● **WHAT IS EXPECTED**:
Give back the full listing, character for character, with no pictures.
━━━ DATA EXTRACT
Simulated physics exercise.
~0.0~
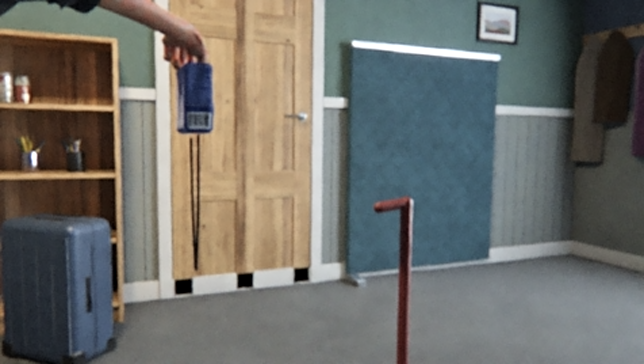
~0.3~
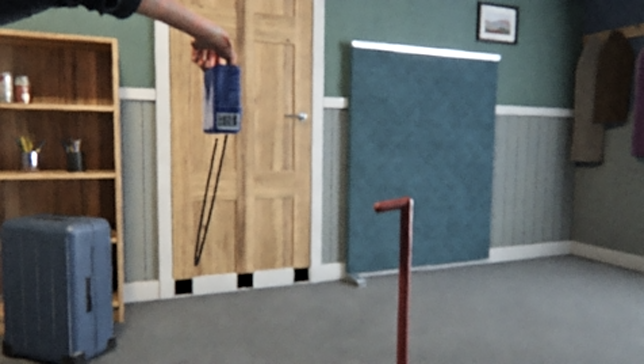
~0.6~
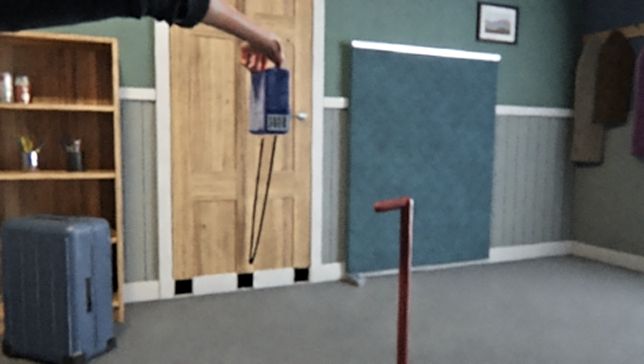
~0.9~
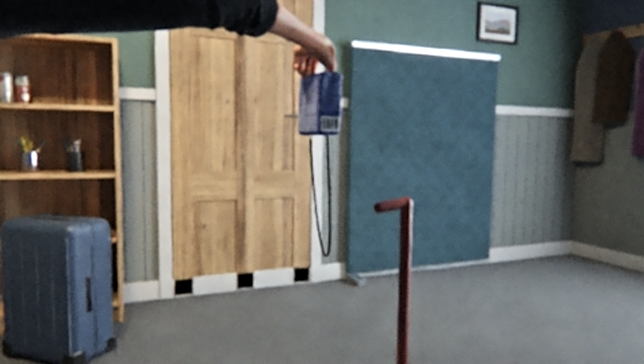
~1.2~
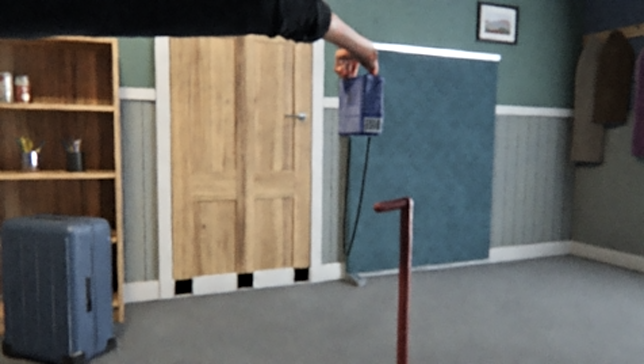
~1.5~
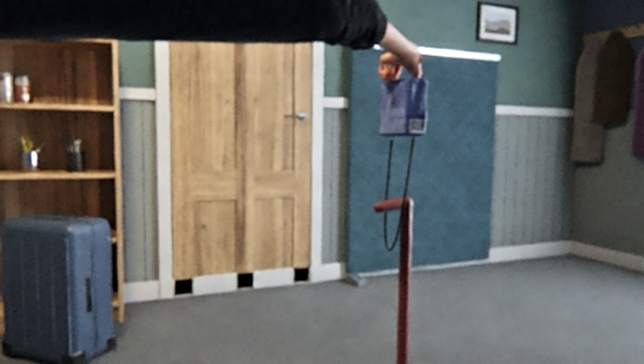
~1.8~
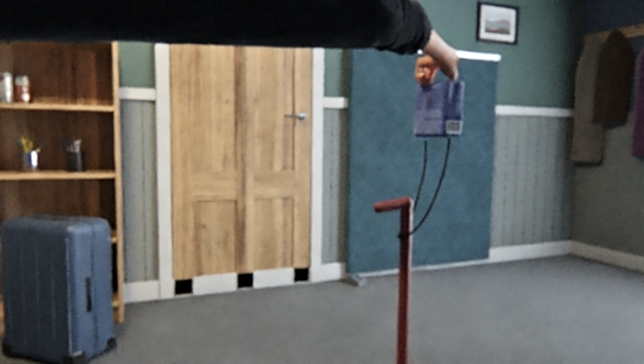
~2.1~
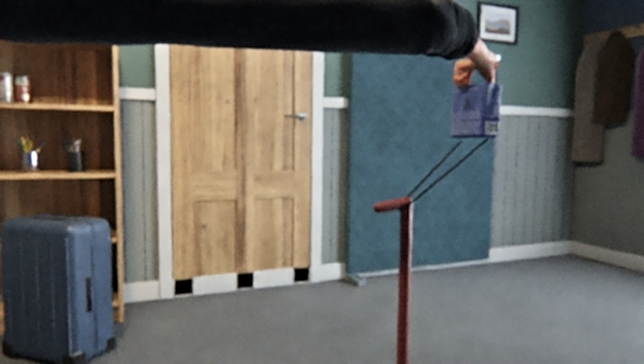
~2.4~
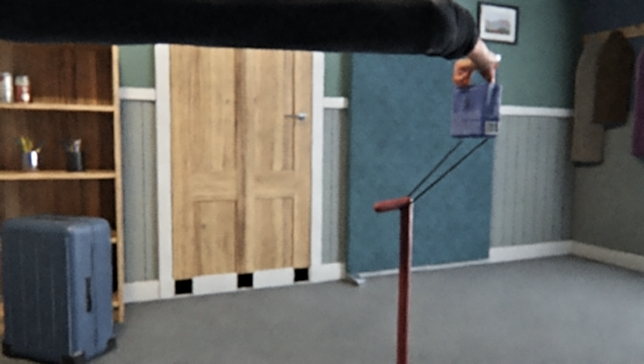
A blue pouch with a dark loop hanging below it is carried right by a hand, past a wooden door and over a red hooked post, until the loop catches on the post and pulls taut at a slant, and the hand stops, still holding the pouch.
━━━━━━
● **ANSWER FOR THE TASK**:
Simulated physics exercise.
~0.0~
~0.3~
~0.6~
~0.9~
~1.2~
~1.5~
~1.8~
~2.1~
~2.4~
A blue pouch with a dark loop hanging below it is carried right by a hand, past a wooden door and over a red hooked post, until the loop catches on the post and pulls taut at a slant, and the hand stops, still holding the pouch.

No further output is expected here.